• **Rows of question data**
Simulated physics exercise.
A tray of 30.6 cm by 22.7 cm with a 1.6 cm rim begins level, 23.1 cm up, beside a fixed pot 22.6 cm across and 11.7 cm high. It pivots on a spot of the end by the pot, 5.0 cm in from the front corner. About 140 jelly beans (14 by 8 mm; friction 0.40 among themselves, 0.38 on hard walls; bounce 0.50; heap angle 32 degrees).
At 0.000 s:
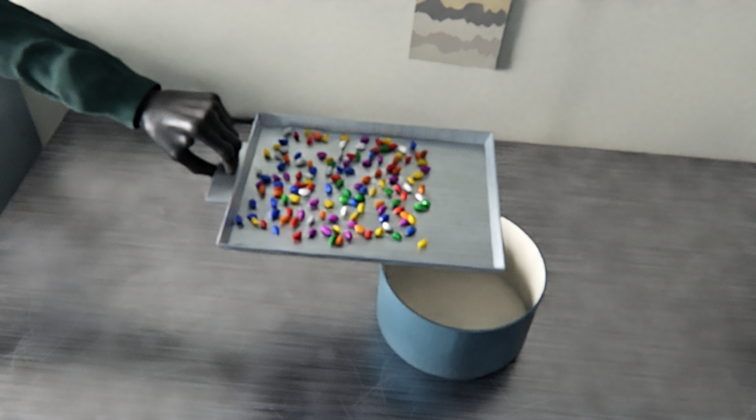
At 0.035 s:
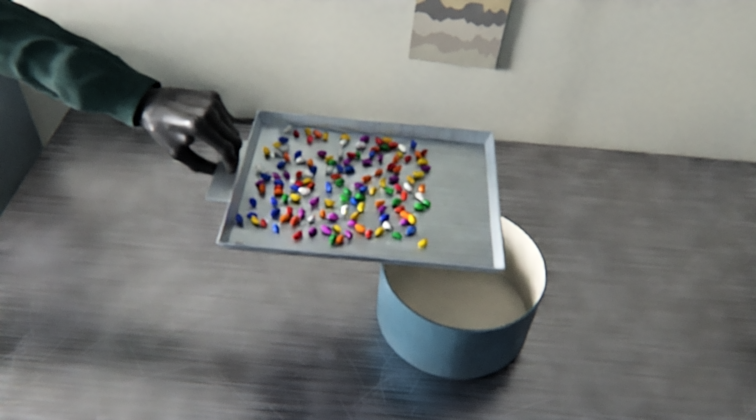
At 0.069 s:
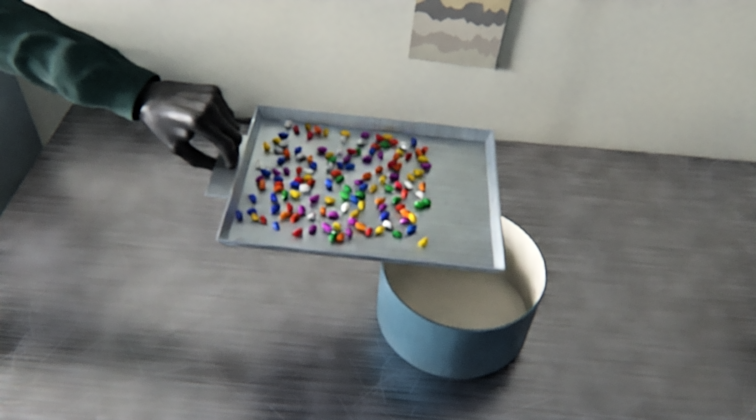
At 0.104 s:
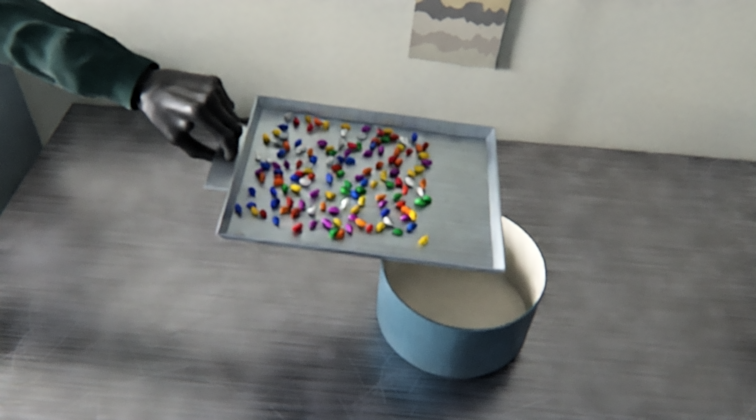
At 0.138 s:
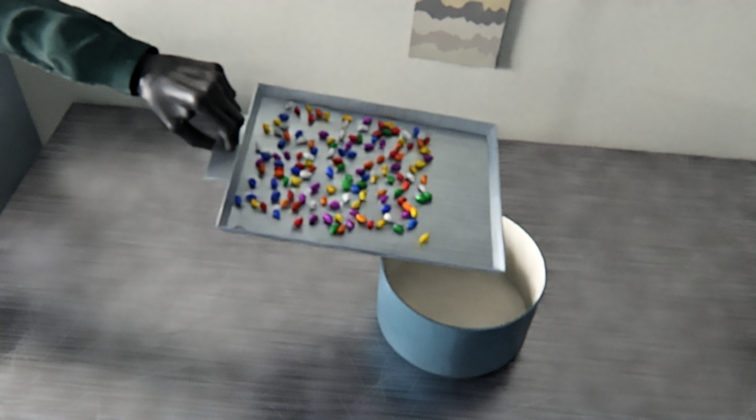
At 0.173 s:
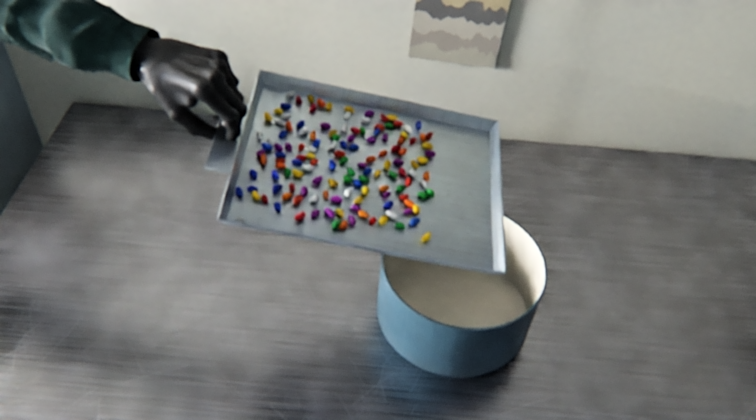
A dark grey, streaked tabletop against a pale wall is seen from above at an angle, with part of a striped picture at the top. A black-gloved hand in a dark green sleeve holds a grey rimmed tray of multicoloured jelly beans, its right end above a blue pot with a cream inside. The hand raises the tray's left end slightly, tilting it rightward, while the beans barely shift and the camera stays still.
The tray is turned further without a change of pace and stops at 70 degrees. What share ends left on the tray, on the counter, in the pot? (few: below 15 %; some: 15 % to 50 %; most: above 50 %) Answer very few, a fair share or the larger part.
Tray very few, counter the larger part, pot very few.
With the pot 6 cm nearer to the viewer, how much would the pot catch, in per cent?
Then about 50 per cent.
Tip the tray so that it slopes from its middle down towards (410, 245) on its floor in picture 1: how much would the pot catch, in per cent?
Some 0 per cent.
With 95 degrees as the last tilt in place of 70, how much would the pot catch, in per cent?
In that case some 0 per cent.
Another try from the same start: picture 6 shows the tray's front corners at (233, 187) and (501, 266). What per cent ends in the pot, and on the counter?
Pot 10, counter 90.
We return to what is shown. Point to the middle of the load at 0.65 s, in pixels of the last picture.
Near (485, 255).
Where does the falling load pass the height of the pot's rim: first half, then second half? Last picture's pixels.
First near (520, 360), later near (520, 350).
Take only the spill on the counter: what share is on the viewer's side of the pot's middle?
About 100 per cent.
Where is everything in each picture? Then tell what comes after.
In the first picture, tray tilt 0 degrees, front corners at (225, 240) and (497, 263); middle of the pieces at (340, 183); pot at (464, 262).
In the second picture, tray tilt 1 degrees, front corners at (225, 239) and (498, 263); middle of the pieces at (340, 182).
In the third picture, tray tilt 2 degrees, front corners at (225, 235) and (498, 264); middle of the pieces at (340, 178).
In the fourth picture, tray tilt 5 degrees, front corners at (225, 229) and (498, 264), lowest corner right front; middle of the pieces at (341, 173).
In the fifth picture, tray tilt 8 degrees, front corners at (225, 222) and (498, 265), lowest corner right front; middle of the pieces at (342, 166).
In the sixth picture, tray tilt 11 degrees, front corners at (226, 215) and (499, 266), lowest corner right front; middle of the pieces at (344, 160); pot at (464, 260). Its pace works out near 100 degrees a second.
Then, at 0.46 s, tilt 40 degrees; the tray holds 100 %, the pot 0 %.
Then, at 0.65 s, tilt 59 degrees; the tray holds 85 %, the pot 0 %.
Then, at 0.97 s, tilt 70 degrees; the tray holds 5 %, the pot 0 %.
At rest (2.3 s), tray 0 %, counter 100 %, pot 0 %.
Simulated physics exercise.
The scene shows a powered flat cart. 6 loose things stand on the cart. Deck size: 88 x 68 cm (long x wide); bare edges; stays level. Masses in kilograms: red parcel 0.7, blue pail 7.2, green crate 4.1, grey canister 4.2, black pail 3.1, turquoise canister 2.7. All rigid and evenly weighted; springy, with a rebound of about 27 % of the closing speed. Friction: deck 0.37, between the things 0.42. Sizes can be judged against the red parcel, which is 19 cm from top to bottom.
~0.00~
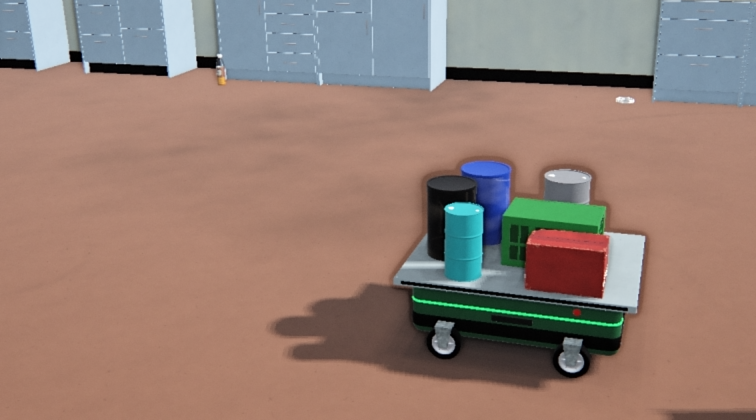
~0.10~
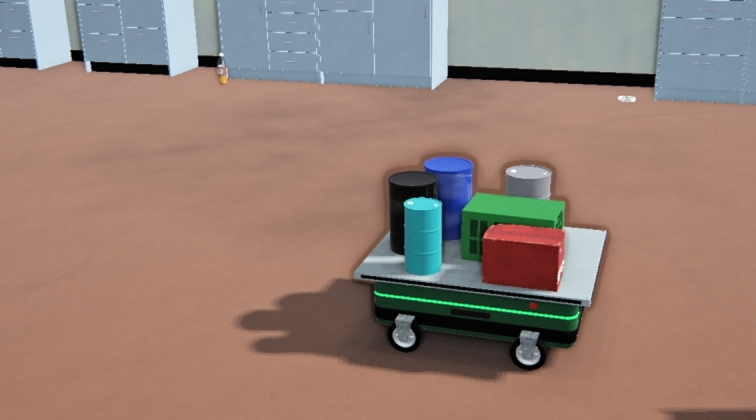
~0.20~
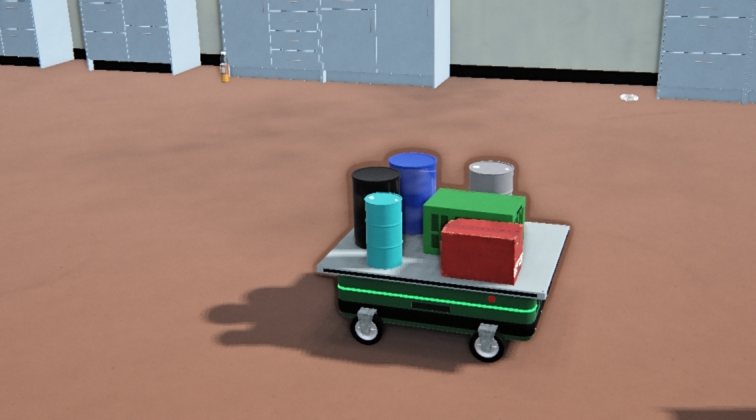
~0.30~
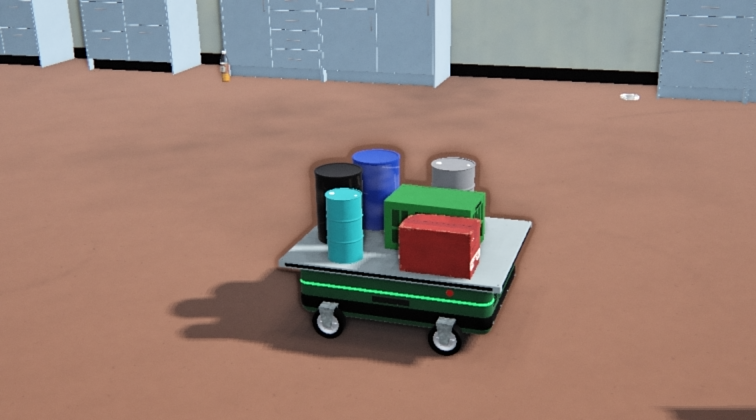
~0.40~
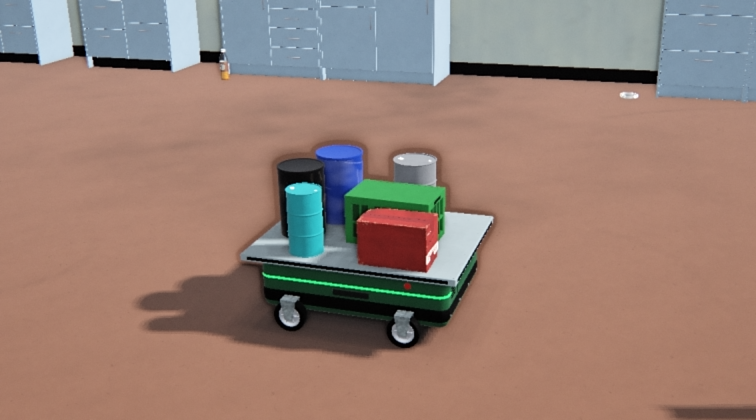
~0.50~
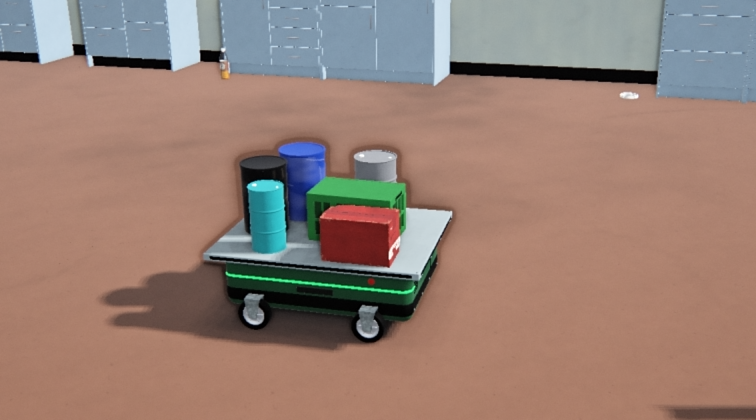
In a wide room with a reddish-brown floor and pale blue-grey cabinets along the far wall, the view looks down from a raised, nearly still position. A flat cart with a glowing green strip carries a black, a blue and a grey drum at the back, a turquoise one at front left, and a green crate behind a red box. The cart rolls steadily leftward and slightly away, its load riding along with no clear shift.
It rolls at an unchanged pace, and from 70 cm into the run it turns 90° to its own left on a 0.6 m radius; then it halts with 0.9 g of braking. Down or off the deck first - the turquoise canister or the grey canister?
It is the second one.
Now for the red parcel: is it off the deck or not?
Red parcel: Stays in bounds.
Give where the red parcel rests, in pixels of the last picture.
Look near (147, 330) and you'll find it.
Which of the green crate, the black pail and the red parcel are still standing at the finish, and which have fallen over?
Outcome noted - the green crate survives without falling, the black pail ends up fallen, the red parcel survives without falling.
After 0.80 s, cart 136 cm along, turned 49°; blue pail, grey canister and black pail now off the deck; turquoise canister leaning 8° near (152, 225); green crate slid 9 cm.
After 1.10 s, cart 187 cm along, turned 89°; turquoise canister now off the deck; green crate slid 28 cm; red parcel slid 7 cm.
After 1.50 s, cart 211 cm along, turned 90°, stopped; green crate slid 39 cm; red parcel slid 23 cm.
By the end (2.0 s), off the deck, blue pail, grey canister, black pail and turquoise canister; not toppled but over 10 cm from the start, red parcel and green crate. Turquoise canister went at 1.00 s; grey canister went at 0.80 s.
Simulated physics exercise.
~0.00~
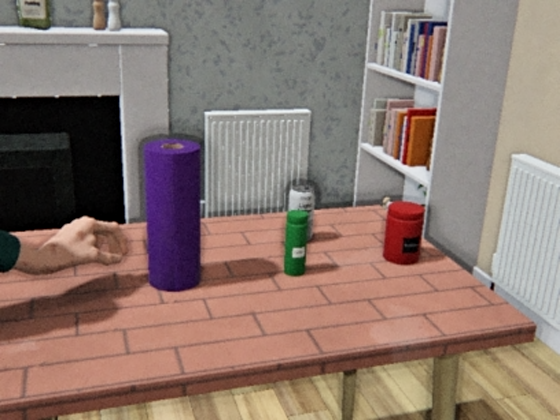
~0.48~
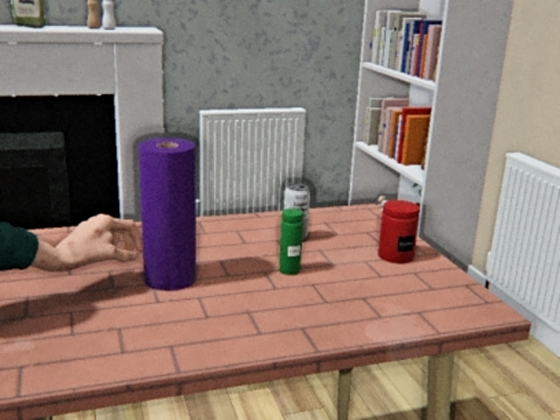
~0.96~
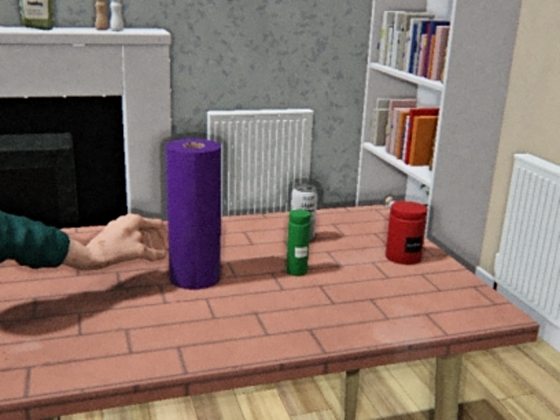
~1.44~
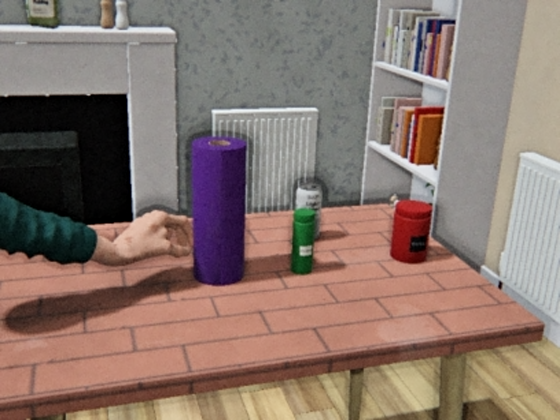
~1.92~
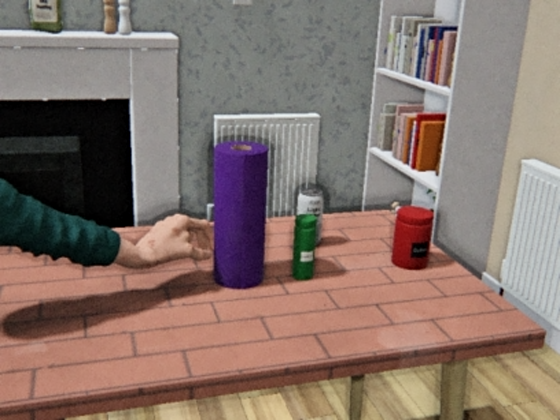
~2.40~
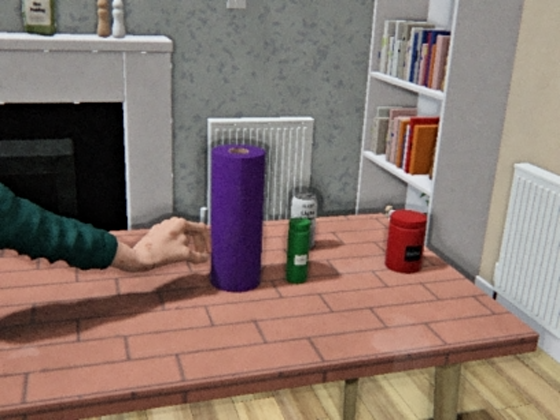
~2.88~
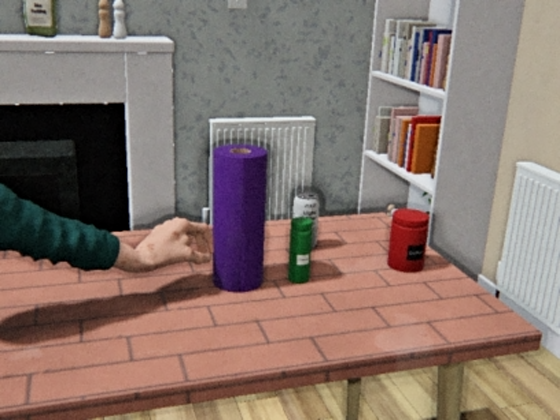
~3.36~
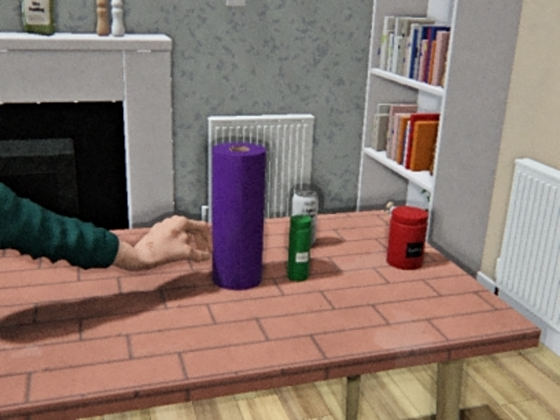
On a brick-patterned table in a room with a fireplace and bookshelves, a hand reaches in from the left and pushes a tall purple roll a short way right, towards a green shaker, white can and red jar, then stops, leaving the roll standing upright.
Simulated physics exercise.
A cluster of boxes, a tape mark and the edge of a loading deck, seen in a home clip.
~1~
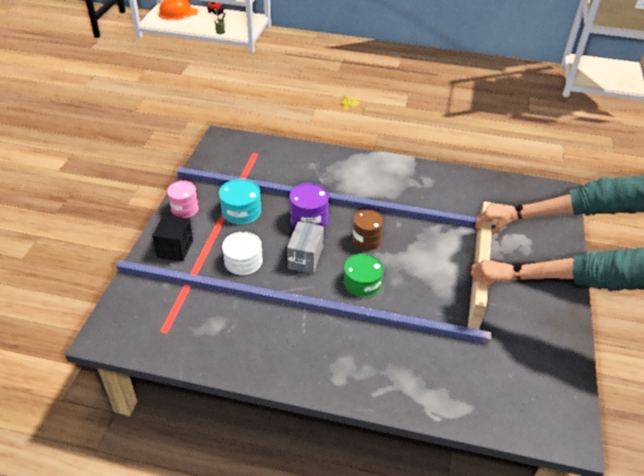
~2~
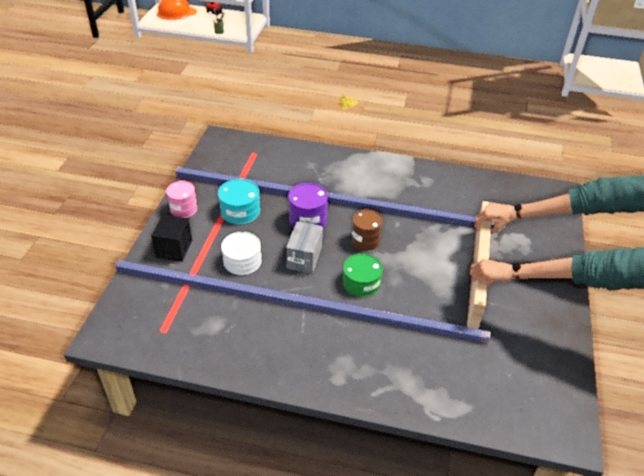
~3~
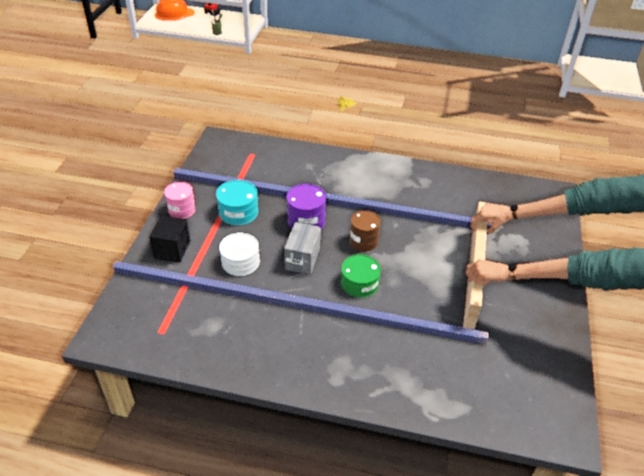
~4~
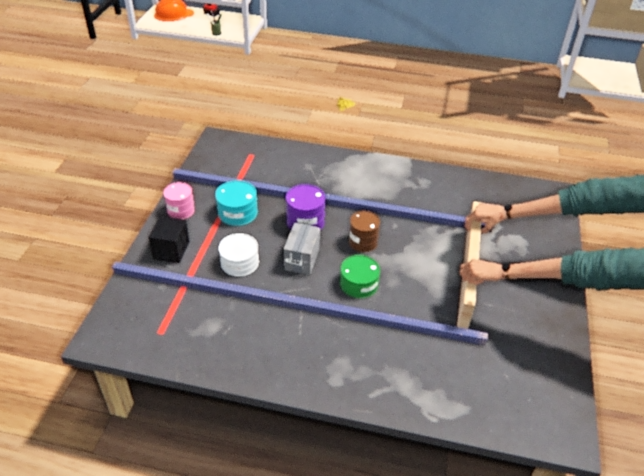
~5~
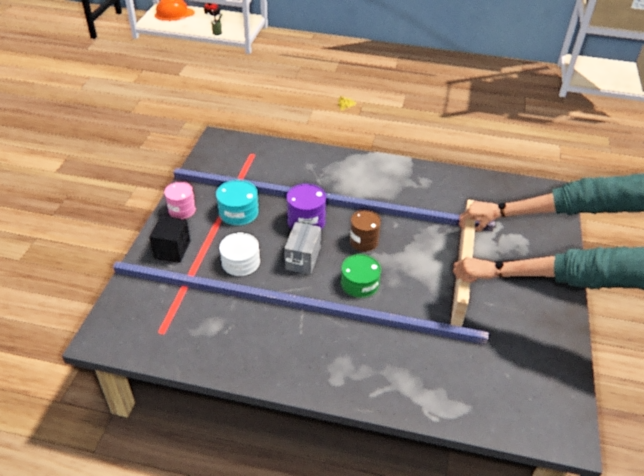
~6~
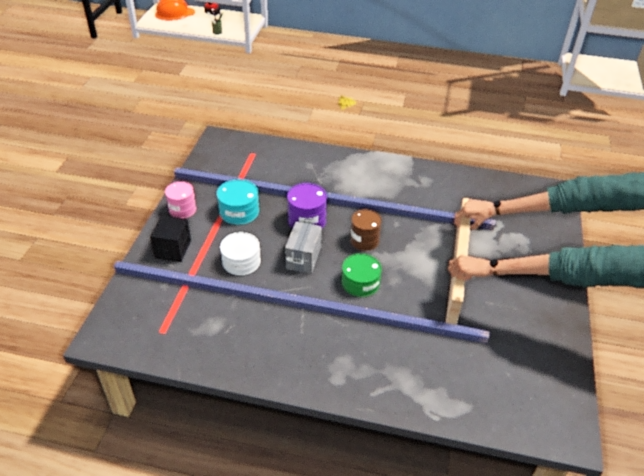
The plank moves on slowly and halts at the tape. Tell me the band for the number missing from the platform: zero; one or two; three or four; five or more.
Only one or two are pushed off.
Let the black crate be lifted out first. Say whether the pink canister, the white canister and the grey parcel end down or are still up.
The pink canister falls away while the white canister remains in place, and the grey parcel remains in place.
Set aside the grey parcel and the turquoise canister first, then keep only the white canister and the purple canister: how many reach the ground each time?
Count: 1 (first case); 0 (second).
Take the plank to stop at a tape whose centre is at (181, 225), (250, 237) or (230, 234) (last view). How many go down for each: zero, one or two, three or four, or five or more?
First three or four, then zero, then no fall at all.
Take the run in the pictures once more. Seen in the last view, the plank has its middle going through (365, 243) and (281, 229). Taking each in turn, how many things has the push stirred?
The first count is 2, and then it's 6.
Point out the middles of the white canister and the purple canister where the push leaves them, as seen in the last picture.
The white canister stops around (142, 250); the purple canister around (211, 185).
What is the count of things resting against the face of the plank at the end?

• **Exercise**
Return only the lines running from the line with "Take the run" to the last line of the records, both included, exactly as written.

• **Task output**
Take the run in the pictures once more. Seen in the last view, the plank has its middle going through (365, 243) and (281, 229). Taking each in turn, how many things has the push stirred?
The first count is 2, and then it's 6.
Point out the middles of the white canister and the purple canister where the push leaves them, as seen in the last picture.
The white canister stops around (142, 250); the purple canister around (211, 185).
What is the count of things resting against the face of the plank at the end?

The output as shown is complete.